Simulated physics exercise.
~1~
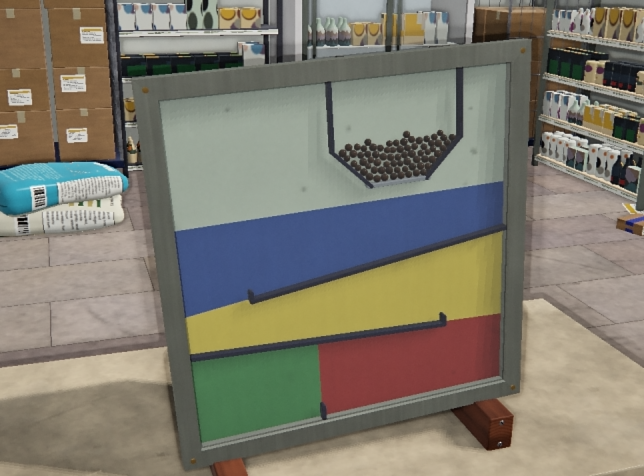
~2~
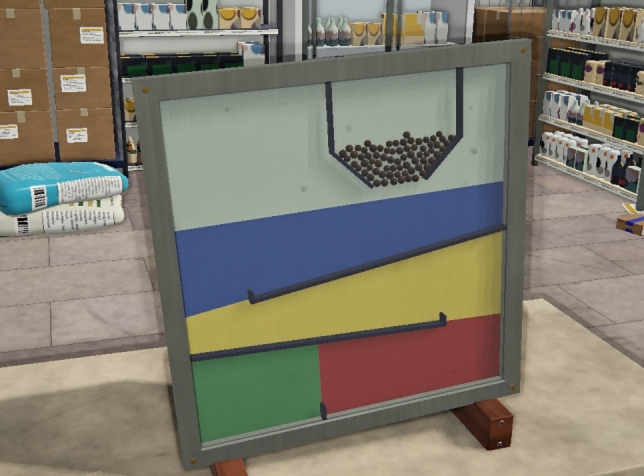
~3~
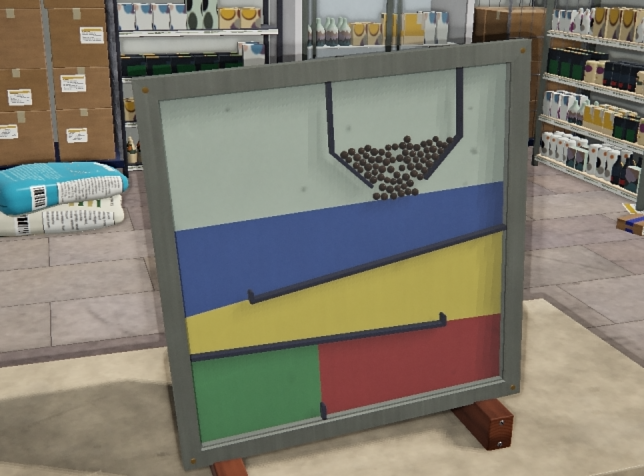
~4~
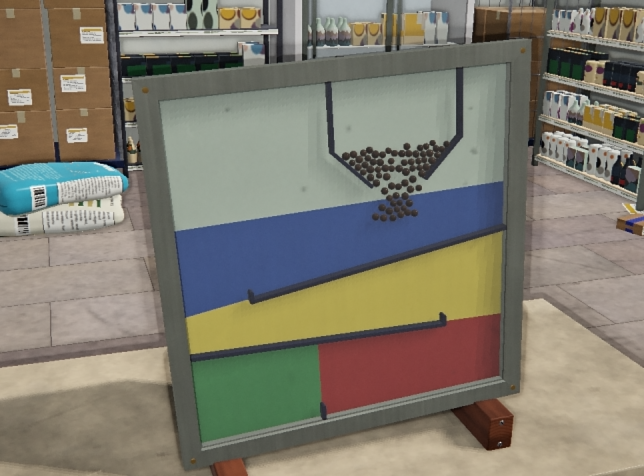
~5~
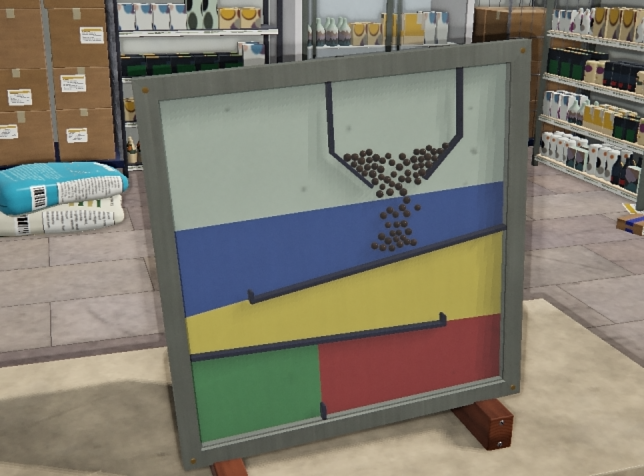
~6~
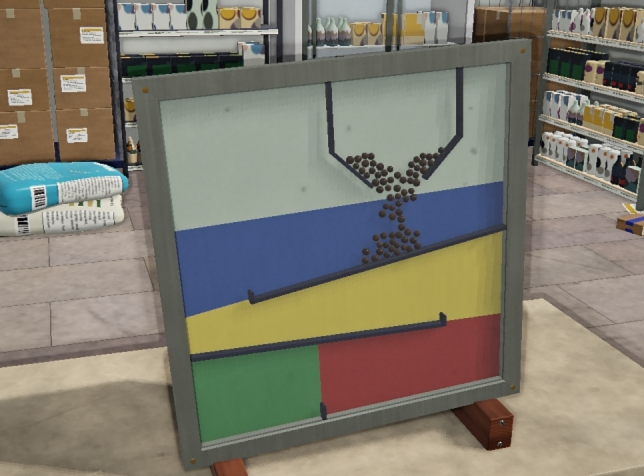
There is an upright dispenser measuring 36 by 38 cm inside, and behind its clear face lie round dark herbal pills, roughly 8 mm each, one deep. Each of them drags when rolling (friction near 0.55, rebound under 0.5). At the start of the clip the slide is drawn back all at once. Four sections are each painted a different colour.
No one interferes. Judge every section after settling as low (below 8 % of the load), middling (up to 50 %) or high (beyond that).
Judged at rest: Red section low; blue section high; green section low; yellow section low.
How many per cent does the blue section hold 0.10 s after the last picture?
Share: Some 90 %.
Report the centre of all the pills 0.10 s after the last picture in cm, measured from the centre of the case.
Roughly 4 centimetres to the right and 2 centimetres above.
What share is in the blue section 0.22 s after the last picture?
100 per cent.
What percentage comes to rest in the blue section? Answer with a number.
About 95 %.
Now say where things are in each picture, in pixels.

━━━━━━

**Work instructions**
Working from the lines above, reproduce the material exactly and exclude its pictures.

**Finished exercise**
Simulated physics exercise.
~1~
~2~
~3~
~4~
~5~
~6~
There is an upright dispenser measuring 36 by 38 cm inside, and behind its clear face lie round dark herbal pills, roughly 8 mm each, one deep. Each of them drags when rolling (friction near 0.55, rebound under 0.5). At the start of the clip the slide is drawn back all at once. Four sections are each painted a different colour.
No one interferes. Judge every section after settling as low (below 8 % of the load), middling (up to 50 %) or high (beyond that).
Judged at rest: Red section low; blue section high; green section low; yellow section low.
How many per cent does the blue section hold 0.10 s after the last picture?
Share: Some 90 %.
Report the centre of all the pills 0.10 s after the last picture in cm, measured from the centre of the case.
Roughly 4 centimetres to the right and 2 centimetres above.
What share is in the blue section 0.22 s after the last picture?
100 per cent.
What percentage comes to rest in the blue section? Answer with a number.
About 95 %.
Now say where things are in each picture, in pixels.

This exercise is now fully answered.